**Work to complete:** Provide again, from the entries below, every line from the one containing "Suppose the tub" through the one containing "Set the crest", exactly as written, and no other line.

**Material for this task:**

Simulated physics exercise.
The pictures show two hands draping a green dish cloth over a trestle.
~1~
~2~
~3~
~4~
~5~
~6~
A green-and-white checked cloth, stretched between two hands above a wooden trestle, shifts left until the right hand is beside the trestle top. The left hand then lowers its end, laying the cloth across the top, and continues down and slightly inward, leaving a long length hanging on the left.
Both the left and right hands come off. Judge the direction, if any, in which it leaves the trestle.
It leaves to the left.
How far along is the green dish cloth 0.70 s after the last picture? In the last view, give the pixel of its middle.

* * *

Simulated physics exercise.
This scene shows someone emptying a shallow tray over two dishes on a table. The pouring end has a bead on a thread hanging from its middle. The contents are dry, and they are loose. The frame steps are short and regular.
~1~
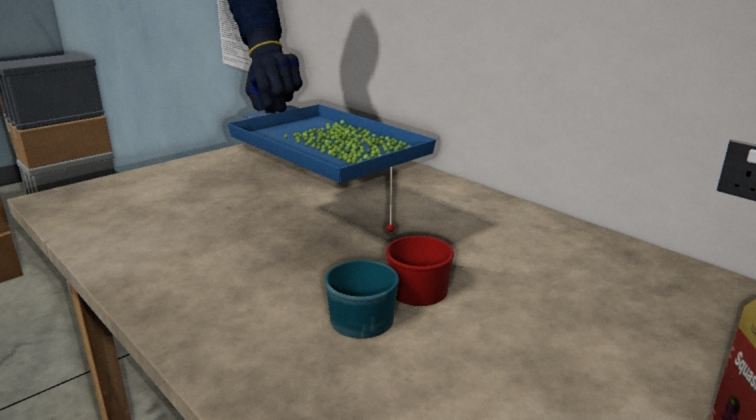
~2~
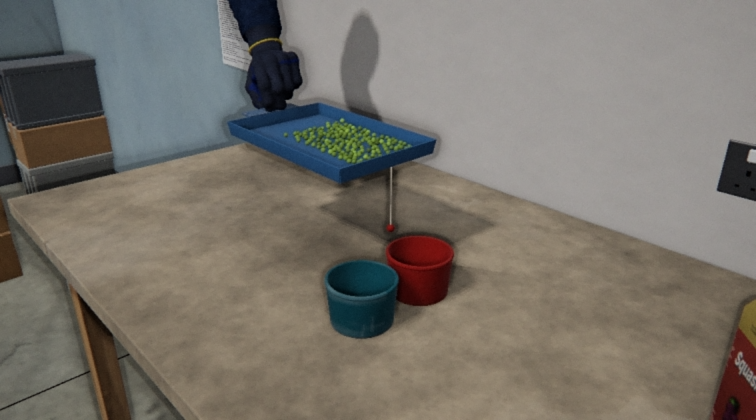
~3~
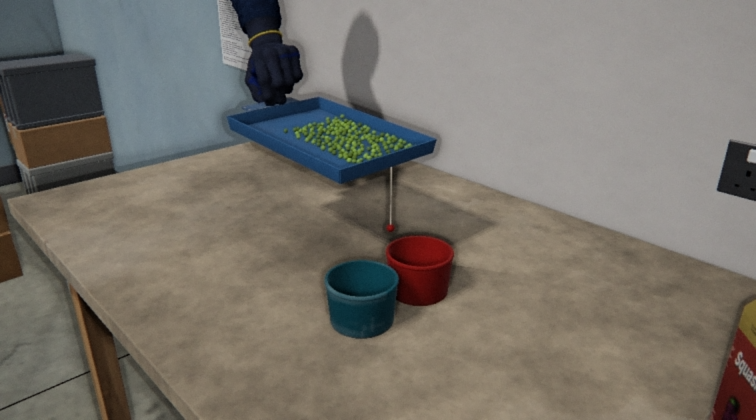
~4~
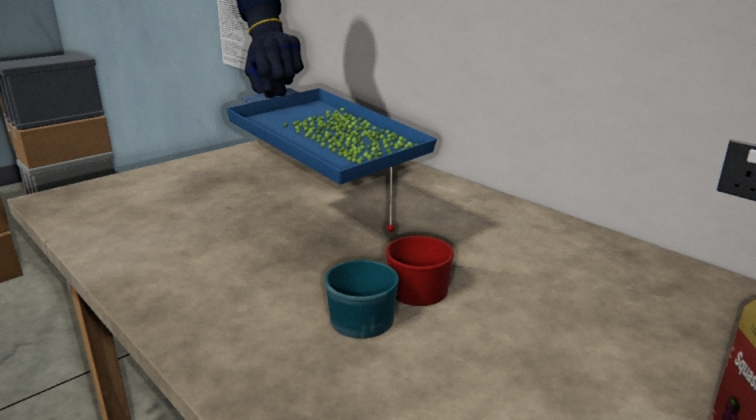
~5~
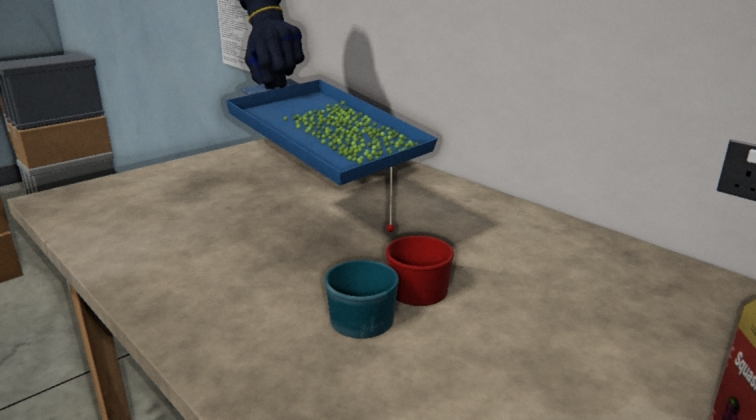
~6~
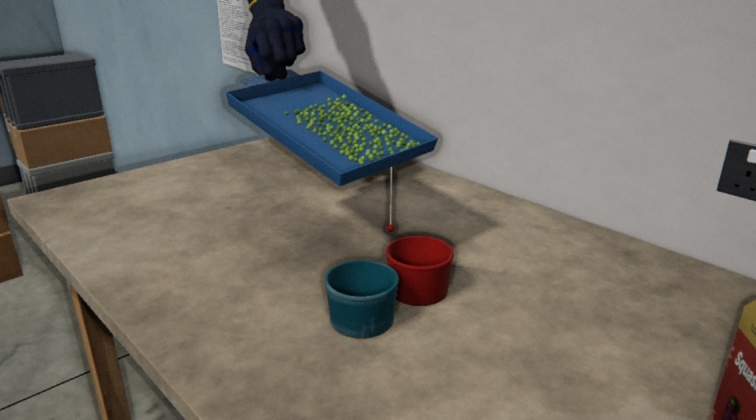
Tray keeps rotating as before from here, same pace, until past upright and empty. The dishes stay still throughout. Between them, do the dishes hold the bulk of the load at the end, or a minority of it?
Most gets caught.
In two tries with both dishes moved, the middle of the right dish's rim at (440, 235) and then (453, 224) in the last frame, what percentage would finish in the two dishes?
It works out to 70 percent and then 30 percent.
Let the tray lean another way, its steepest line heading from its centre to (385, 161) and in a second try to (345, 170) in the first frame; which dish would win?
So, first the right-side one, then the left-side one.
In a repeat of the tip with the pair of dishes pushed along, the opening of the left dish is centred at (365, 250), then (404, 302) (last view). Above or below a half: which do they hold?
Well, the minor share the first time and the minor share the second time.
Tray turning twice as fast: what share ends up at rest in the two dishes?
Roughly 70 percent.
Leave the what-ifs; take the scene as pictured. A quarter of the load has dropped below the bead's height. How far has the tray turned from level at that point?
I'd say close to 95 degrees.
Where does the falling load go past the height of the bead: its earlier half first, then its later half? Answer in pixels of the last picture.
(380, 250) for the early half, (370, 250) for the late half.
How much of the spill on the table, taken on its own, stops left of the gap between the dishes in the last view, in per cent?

==

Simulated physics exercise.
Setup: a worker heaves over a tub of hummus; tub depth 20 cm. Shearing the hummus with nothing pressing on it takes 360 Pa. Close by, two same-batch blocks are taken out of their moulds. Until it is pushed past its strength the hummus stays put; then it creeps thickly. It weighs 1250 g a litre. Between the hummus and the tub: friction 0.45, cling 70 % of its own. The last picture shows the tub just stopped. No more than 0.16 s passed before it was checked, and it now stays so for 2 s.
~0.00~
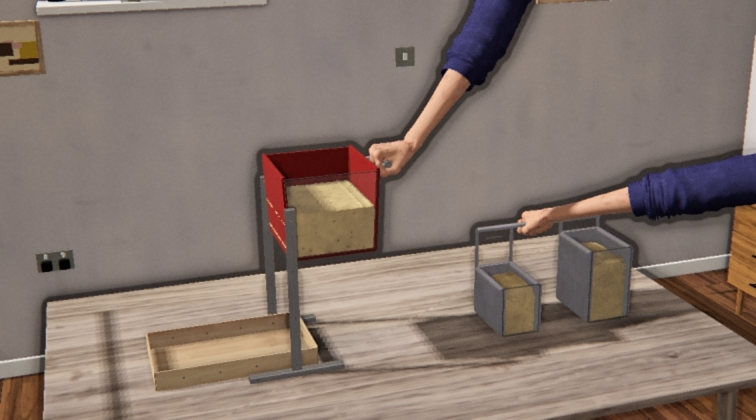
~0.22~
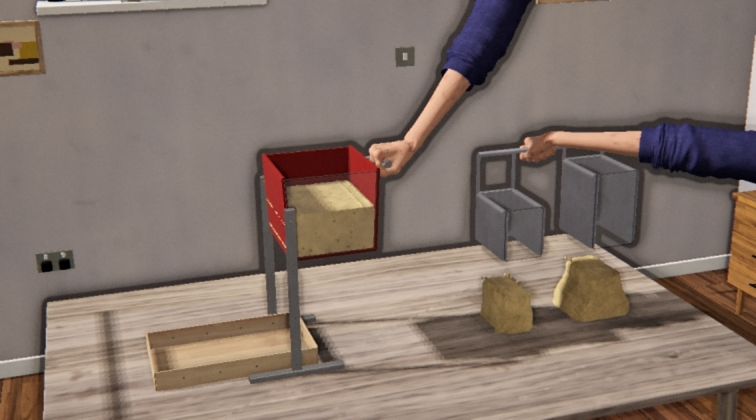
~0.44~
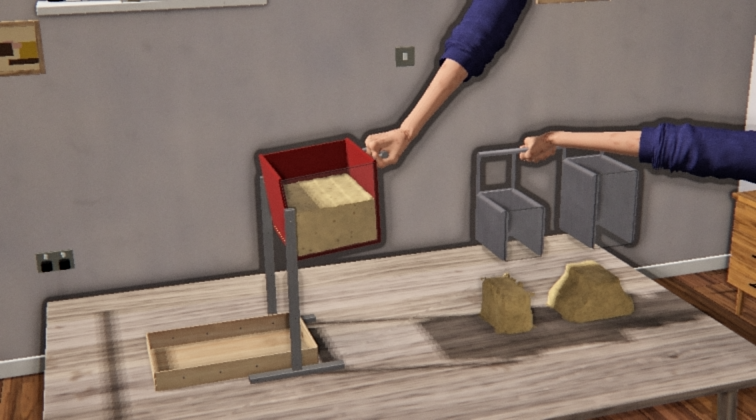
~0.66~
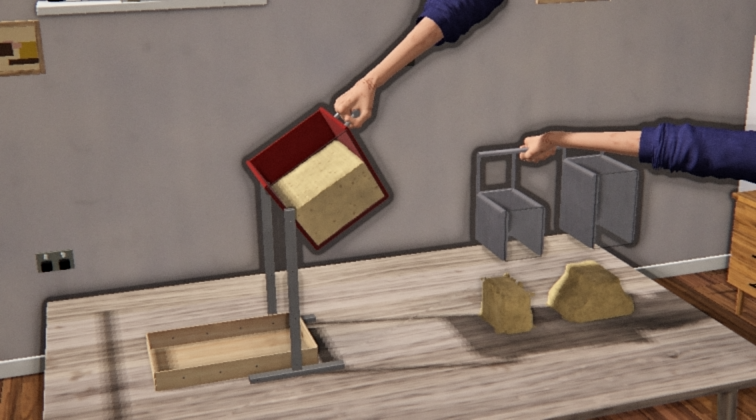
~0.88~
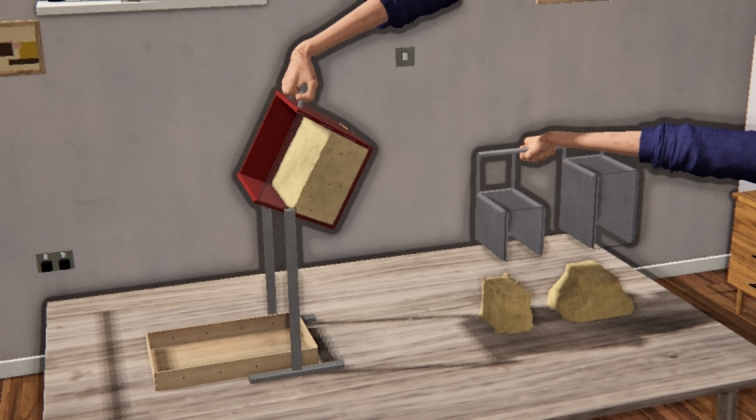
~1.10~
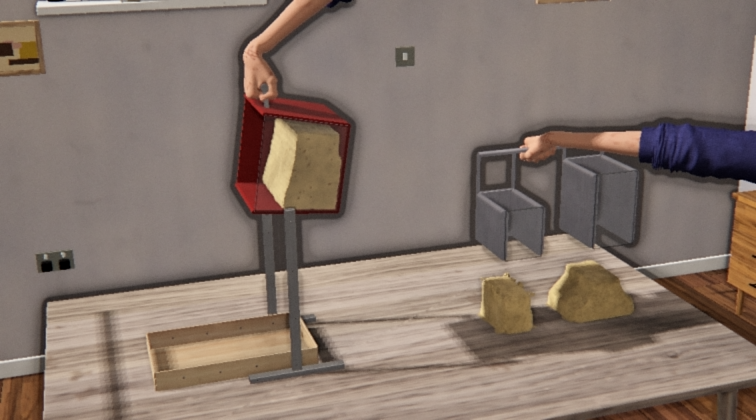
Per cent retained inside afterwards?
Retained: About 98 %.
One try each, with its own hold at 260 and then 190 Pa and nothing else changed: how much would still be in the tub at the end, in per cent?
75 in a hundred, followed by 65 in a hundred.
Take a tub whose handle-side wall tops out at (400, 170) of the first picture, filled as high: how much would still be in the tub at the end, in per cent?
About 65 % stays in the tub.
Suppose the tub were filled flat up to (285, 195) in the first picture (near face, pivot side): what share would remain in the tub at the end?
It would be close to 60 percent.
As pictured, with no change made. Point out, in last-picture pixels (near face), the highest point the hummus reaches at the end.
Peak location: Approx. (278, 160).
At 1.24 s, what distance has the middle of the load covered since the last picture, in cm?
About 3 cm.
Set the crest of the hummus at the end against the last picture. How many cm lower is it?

**Completed task:**
Suppose the tub were filled flat up to (285, 195) in the first picture (near face, pivot side): what share would remain in the tub at the end?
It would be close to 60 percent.
As pictured, with no change made. Point out, in last-picture pixels (near face), the highest point the hummus reaches at the end.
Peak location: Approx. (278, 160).
At 1.24 s, what distance has the middle of the load covered since the last picture, in cm?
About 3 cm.
Set the crest of the hummus at the end against the last picture. How many cm lower is it?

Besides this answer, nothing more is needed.